What is asked —
Will you print the material below without altering a single character?

Supplied material —
==================================================

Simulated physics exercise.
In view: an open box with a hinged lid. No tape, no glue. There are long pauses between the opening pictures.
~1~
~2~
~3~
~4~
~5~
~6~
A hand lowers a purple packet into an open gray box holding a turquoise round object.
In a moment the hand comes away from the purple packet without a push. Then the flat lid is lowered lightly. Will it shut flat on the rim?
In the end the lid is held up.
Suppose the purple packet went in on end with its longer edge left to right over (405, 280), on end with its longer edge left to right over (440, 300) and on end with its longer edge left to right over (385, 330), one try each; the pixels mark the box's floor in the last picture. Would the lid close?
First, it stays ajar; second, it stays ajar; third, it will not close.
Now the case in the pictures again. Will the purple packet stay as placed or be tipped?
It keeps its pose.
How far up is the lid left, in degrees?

==================================================

Correct answer —
Simulated physics exercise.
In view: an open box with a hinged lid. No tape, no glue. There are long pauses between the opening pictures.
~1~
~2~
~3~
~4~
~5~
~6~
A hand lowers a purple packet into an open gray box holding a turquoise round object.
In a moment the hand comes away from the purple packet without a push. Then the flat lid is lowered lightly. Will it shut flat on the rim?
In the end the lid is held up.
Suppose the purple packet went in on end with its longer edge left to right over (405, 280), on end with its longer edge left to right over (440, 300) and on end with its longer edge left to right over (385, 330), one try each; the pixels mark the box's floor in the last picture. Would the lid close?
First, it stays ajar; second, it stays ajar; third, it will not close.
Now the case in the pictures again. Will the purple packet stay as placed or be tipped?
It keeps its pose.
How far up is the lid left, in degrees?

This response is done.